Question dataset excerpts:
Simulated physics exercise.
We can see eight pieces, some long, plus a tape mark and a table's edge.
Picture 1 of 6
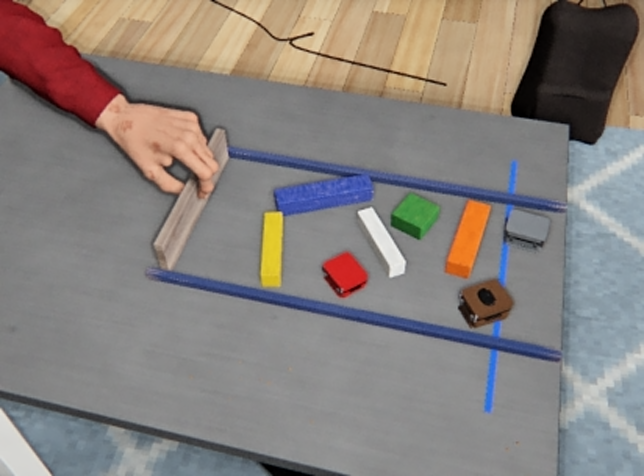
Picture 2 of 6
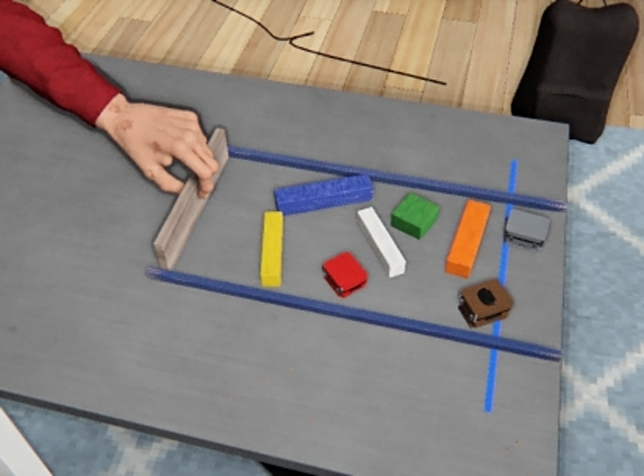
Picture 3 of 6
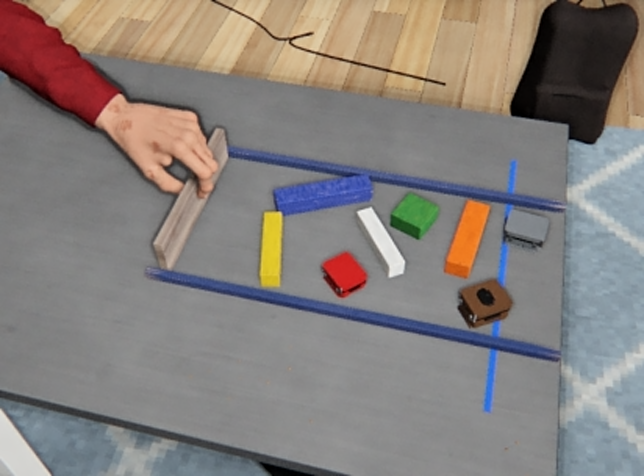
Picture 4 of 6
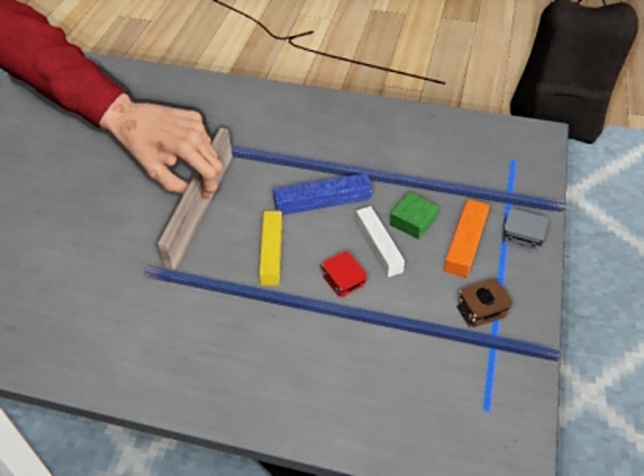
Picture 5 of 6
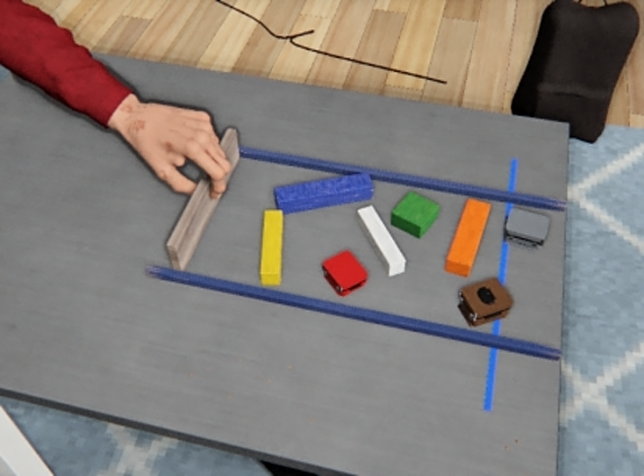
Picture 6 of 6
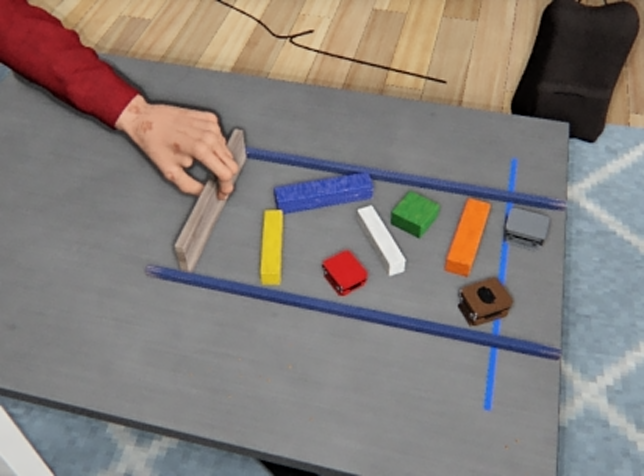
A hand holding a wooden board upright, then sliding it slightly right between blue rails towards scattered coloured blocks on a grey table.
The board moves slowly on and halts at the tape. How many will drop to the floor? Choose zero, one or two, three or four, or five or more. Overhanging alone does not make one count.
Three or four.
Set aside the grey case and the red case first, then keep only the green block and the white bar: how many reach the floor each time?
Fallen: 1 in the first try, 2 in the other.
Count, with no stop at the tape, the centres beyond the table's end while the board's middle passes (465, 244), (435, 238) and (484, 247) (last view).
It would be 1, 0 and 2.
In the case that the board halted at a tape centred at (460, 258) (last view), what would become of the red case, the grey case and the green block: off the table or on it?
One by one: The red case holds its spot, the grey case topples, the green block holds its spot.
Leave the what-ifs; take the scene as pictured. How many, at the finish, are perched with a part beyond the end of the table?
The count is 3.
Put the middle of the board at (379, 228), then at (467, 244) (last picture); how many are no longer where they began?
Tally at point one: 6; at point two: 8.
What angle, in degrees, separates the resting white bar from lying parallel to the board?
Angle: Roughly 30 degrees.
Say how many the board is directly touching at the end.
* * *
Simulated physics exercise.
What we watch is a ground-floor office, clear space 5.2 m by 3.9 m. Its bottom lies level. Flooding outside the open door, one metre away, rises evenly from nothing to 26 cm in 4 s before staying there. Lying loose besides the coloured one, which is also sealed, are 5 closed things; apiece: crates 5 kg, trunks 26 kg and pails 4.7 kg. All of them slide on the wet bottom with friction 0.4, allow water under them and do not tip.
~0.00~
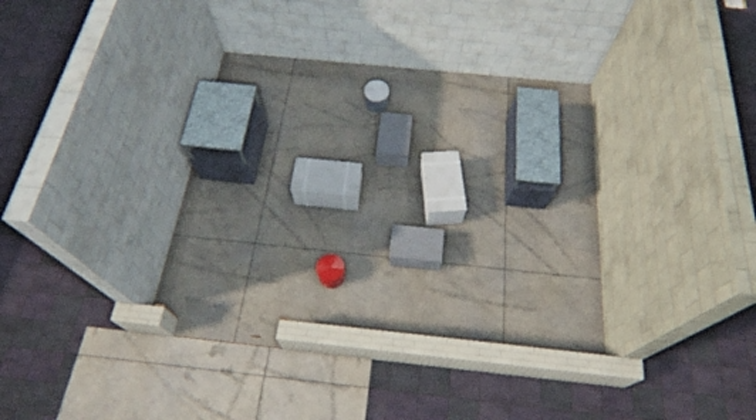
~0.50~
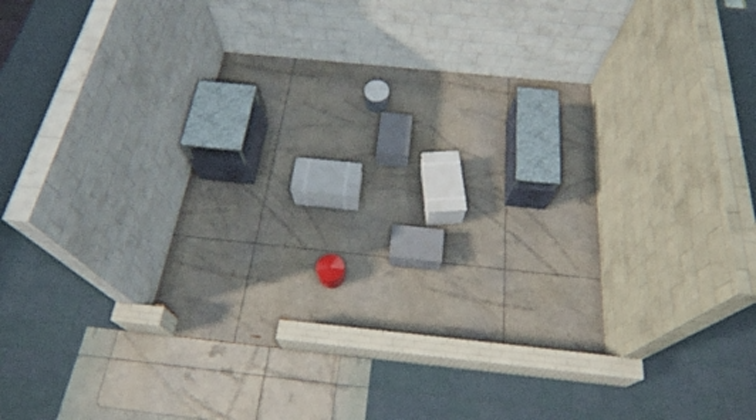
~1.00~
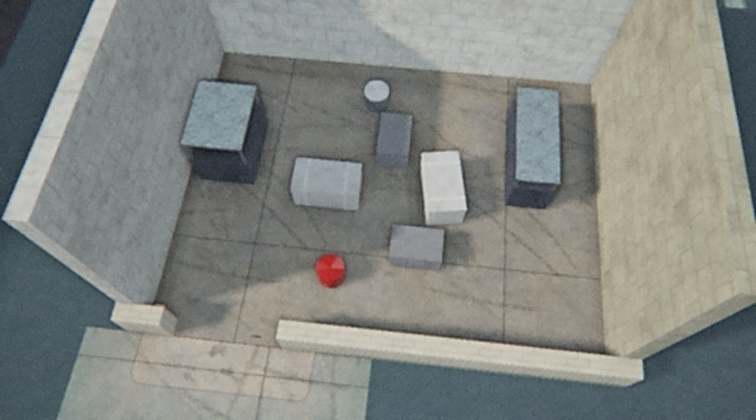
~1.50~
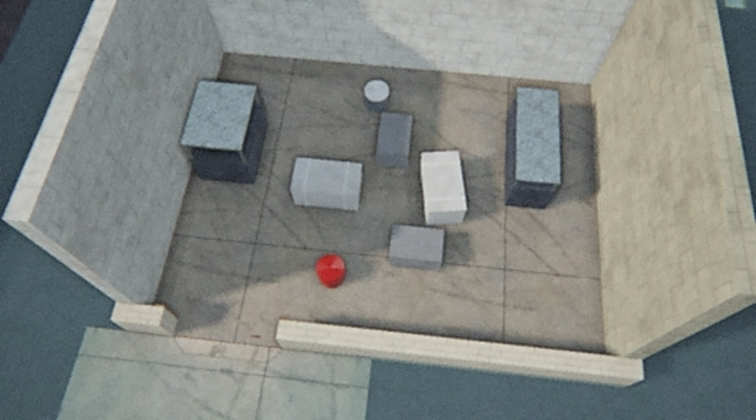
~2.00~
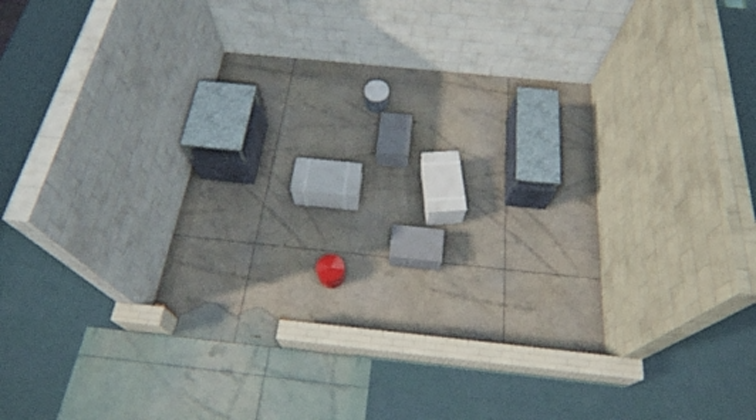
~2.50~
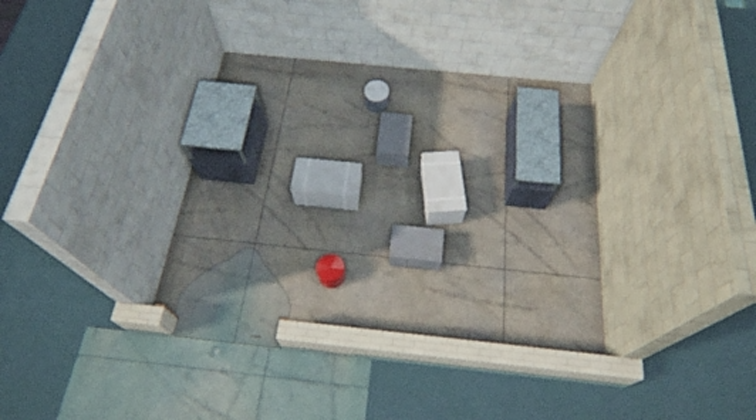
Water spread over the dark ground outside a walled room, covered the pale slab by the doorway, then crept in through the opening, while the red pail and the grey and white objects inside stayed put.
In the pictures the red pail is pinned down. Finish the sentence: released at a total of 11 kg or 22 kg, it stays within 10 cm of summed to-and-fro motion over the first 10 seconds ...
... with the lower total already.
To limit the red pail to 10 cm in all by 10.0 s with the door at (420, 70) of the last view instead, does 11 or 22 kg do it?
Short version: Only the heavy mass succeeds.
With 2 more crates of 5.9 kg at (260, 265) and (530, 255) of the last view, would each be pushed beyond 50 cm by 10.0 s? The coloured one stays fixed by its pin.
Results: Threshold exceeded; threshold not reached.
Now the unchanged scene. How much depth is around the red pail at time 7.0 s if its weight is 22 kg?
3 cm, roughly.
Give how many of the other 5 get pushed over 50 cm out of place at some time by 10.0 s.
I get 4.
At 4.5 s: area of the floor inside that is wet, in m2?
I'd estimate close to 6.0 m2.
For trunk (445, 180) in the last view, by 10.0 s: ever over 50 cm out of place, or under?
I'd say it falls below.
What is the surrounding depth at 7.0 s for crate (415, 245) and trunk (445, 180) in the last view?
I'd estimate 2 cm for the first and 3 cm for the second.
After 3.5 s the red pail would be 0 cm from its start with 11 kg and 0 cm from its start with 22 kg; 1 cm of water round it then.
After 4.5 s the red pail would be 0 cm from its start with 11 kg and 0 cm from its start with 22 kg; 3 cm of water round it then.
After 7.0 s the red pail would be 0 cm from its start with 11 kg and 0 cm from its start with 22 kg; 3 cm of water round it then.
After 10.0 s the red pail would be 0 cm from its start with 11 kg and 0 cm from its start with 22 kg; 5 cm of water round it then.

What to work on:
Extract verbatim only those lines that run from the line with "What angle, in" to the line with "Say how many", inclusive.

Solved problem:
What angle, in degrees, separates the resting white bar from lying parallel to the board?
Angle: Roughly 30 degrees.
Say how many the board is directly touching at the end.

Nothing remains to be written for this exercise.